** SUPPLIED DATA **
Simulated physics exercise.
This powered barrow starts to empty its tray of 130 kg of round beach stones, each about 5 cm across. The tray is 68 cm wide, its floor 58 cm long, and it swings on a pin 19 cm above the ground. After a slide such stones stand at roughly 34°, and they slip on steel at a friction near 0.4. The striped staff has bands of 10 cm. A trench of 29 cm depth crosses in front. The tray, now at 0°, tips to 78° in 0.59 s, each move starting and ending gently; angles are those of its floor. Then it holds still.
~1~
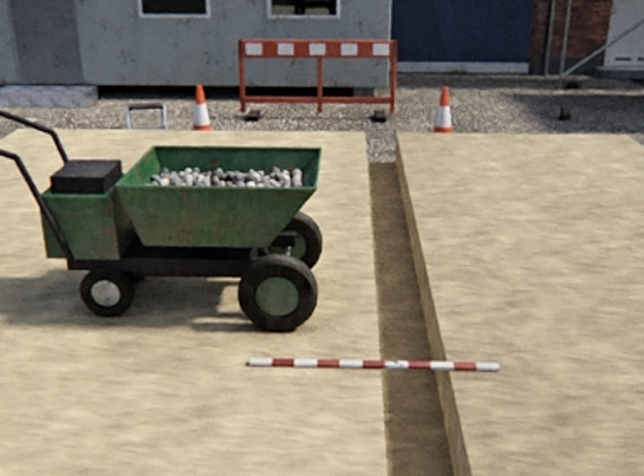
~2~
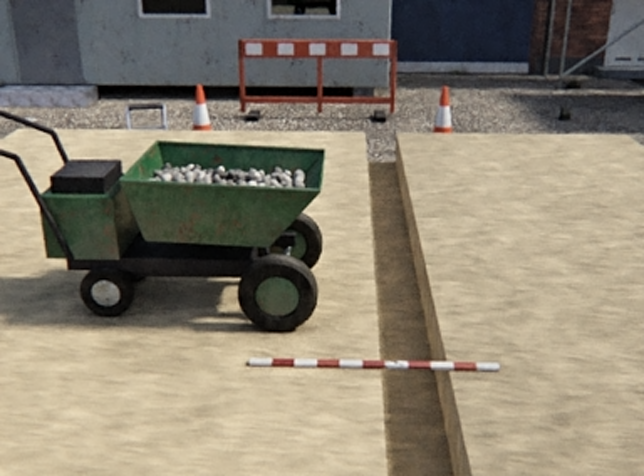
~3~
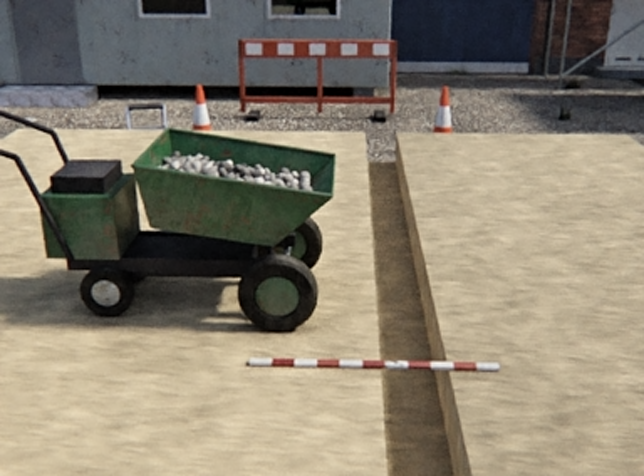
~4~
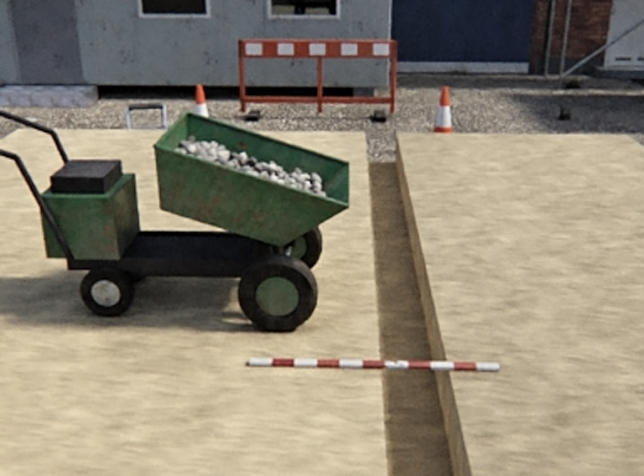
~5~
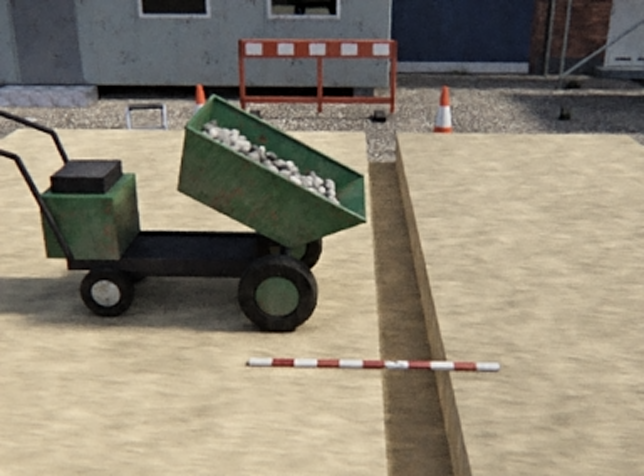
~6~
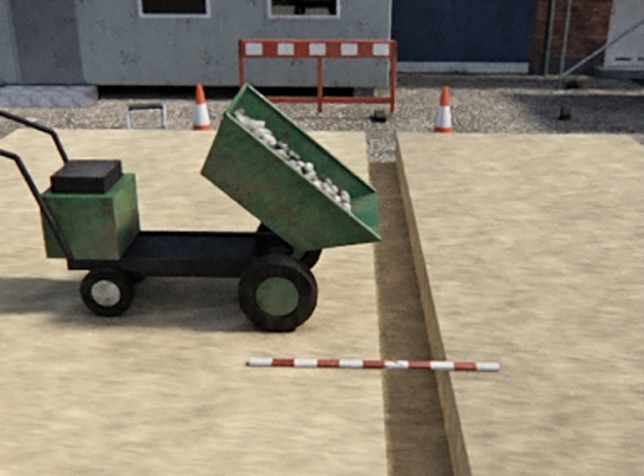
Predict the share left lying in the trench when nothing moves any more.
About 45 per cent.
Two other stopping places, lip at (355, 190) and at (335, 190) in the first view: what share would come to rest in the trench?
Near 10 per cent from the first place, 30 from the second.
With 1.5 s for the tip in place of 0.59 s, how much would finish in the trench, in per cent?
Then about 65 per cent.
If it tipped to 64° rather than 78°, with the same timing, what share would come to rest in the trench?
In that case some 45 per cent.
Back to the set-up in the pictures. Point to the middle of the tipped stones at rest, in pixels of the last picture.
Around (456, 300).
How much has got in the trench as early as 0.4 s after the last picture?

** EXERCISE DETAILS **
Output exactly the lines between the one containing "Predict the share" and the final line above, both inclusive.

** RESPONSE TO THE EXERCISE **
Predict the share left lying in the trench when nothing moves any more.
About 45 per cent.
Two other stopping places, lip at (355, 190) and at (335, 190) in the first view: what share would come to rest in the trench?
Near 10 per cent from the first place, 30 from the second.
With 1.5 s for the tip in place of 0.59 s, how much would finish in the trench, in per cent?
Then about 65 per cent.
If it tipped to 64° rather than 78°, with the same timing, what share would come to rest in the trench?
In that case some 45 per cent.
Back to the set-up in the pictures. Point to the middle of the tipped stones at rest, in pixels of the last picture.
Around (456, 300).
How much has got in the trench as early as 0.4 s after the last picture?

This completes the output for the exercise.